→ Exercise: Write every line out verbatim and omit the pictures.

→ Source data:
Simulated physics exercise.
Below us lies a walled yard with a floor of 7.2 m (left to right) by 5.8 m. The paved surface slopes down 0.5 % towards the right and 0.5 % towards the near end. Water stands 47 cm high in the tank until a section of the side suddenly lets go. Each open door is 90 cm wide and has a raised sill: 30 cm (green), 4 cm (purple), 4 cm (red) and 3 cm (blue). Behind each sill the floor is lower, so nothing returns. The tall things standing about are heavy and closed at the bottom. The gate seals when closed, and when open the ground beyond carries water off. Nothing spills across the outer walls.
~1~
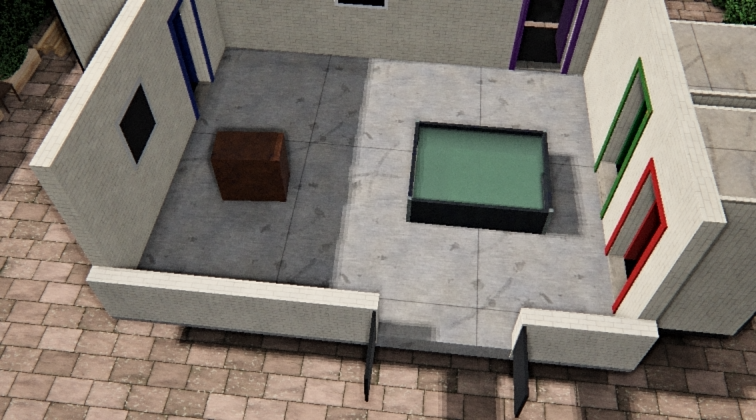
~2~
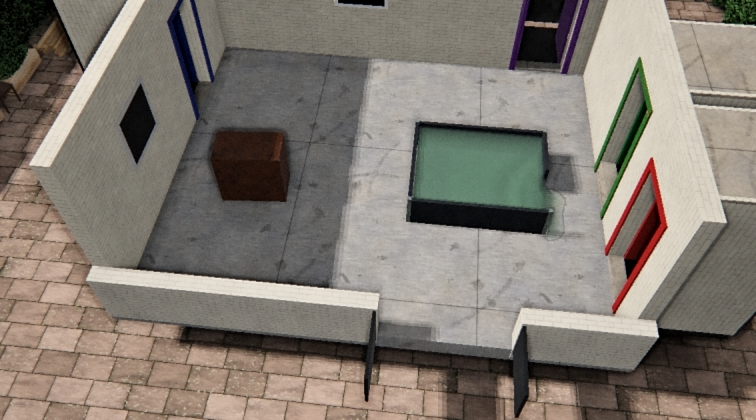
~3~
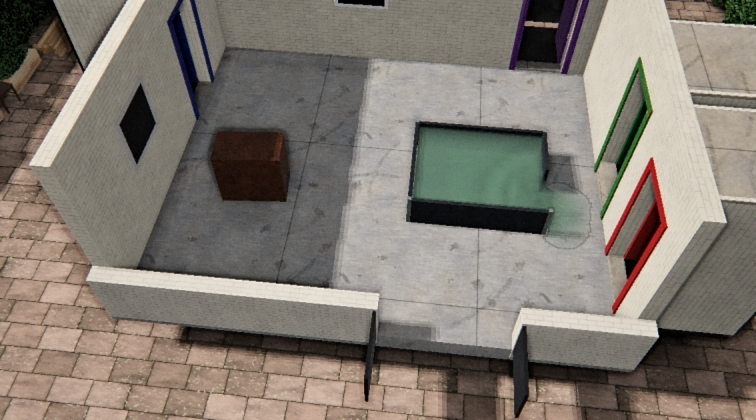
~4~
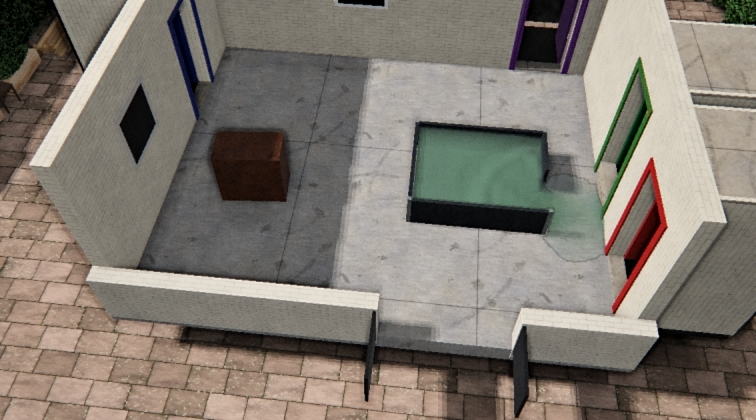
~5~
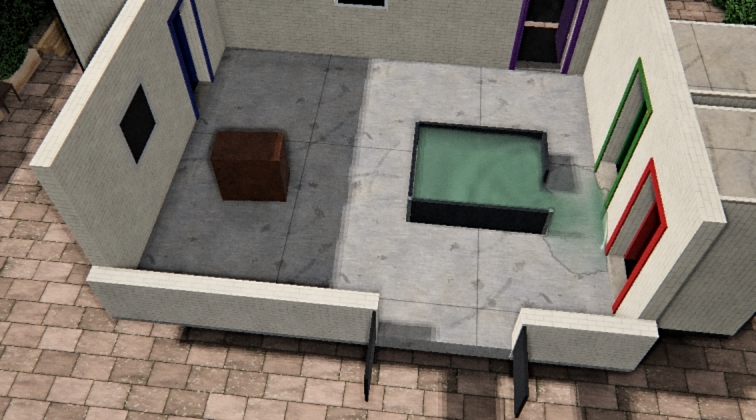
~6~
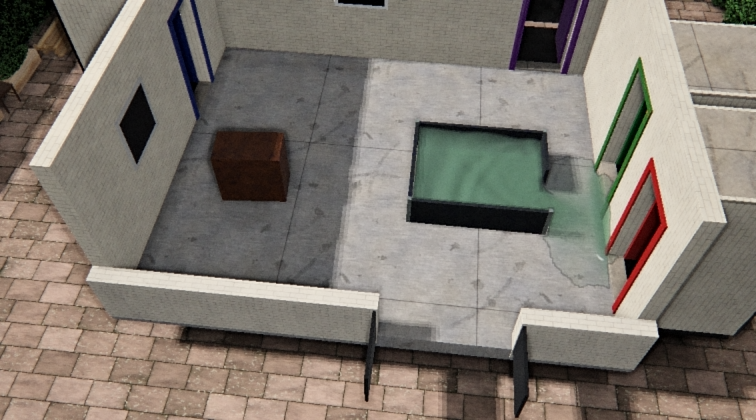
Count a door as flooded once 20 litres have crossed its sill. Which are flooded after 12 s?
Door by door: At the green door it stays under the limit; at the purple door it exceeds the limit; at the red door it goes over the limit; at the blue door it keeps below the limit.
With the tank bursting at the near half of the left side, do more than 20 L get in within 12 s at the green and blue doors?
Against that limit: Green under, blue over.
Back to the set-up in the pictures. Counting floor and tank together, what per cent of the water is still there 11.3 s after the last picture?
Roughly 78 in a hundred.
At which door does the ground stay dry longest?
Last comes the blue one.
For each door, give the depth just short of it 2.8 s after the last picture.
Depths in cm: Green 16, purple 12, red 10, blue 0.
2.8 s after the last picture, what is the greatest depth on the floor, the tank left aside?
Up to some 23 cm.
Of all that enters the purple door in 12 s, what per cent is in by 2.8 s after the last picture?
About 30 per cent.
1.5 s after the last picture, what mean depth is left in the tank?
About 29 cm.
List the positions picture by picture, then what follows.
Still water, 47 cm deep, in the tank at (480, 167), in the first frame.
The front is at (556, 236), 0.5 m from the gap at (542, 204); 0.2 m2 of floor is under water; 47 cm left at the back of the tank, in the second frame.
The front is at (582, 200), 0.8 m from the gap at (542, 205); 0.7 m2 of floor is under water; 47 cm left at the back of the tank, in the third frame.
The front is at (603, 246), 1.1 m from the gap at (542, 206); 1.2 m2 of floor is under water; 47 cm left at the back of the tank, in the fourth frame.
Water pours out at (542, 206) and has run 1.3 m, to (605, 266); typically 8 cm deep outside, 47 cm at the tank's back, in the fifth frame.
Water pours out at (542, 205) and has run 1.6 m, to (607, 282); typically 8 cm deep outside, 47 cm at the tank's back, in the sixth frame.
Then, 0.7 s after the last picture water covers 10 % of the floor and is deepest (38 cm) near (596, 222); green door 24 cm at the sill, 1 L in, purple door not reached, red door 13 cm at the sill, 9 L in, blue door not reached.
Then, 1.5 s after the last picture water covers 20 % of the floor and is deepest (34 cm) near (596, 222); green door 24 cm at the sill, 4 L in, purple door not reached, red door 13 cm at the sill, 40 L in, blue door not reached.
Then, 2.8 s after the last picture water covers 30 % of the floor and is deepest (23 cm) near (596, 222); green door 16 cm at the sill, 5 L in, purple door 12 cm at the sill, 37 L in, red door 10 cm at the sill, 77 L in, blue door not reached.
Then, 6.3 s after the last picture water covers 70 % of the floor and is deepest (14 cm) near (609, 332); green door 10 cm at the sill, 5 L in, purple door 8 cm at the sill, 106 L in, red door 7 cm at the sill, 120 L in, blue door not reached.
Then, 11.3 s after the last picture water covers 95 % of the floor and is deepest (8 cm) near (611, 344); green door 6 cm at the sill, 5 L in, purple door 4 cm at the sill, 121 L in, red door 5 cm at the sill, 136 L in, blue door 2 cm at the sill, 0 L in.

→ Answer to the task:
Simulated physics exercise.
Below us lies a walled yard with a floor of 7.2 m (left to right) by 5.8 m. The paved surface slopes down 0.5 % towards the right and 0.5 % towards the near end. Water stands 47 cm high in the tank until a section of the side suddenly lets go. Each open door is 90 cm wide and has a raised sill: 30 cm (green), 4 cm (purple), 4 cm (red) and 3 cm (blue). Behind each sill the floor is lower, so nothing returns. The tall things standing about are heavy and closed at the bottom. The gate seals when closed, and when open the ground beyond carries water off. Nothing spills across the outer walls.
~1~
~2~
~3~
~4~
~5~
~6~
Count a door as flooded once 20 litres have crossed its sill. Which are flooded after 12 s?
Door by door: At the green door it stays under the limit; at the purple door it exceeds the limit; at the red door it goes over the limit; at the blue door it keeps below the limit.
With the tank bursting at the near half of the left side, do more than 20 L get in within 12 s at the green and blue doors?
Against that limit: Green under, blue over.
Back to the set-up in the pictures. Counting floor and tank together, what per cent of the water is still there 11.3 s after the last picture?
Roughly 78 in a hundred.
At which door does the ground stay dry longest?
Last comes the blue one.
For each door, give the depth just short of it 2.8 s after the last picture.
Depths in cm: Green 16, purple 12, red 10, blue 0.
2.8 s after the last picture, what is the greatest depth on the floor, the tank left aside?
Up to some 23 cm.
Of all that enters the purple door in 12 s, what per cent is in by 2.8 s after the last picture?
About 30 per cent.
1.5 s after the last picture, what mean depth is left in the tank?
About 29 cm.
List the positions picture by picture, then what follows.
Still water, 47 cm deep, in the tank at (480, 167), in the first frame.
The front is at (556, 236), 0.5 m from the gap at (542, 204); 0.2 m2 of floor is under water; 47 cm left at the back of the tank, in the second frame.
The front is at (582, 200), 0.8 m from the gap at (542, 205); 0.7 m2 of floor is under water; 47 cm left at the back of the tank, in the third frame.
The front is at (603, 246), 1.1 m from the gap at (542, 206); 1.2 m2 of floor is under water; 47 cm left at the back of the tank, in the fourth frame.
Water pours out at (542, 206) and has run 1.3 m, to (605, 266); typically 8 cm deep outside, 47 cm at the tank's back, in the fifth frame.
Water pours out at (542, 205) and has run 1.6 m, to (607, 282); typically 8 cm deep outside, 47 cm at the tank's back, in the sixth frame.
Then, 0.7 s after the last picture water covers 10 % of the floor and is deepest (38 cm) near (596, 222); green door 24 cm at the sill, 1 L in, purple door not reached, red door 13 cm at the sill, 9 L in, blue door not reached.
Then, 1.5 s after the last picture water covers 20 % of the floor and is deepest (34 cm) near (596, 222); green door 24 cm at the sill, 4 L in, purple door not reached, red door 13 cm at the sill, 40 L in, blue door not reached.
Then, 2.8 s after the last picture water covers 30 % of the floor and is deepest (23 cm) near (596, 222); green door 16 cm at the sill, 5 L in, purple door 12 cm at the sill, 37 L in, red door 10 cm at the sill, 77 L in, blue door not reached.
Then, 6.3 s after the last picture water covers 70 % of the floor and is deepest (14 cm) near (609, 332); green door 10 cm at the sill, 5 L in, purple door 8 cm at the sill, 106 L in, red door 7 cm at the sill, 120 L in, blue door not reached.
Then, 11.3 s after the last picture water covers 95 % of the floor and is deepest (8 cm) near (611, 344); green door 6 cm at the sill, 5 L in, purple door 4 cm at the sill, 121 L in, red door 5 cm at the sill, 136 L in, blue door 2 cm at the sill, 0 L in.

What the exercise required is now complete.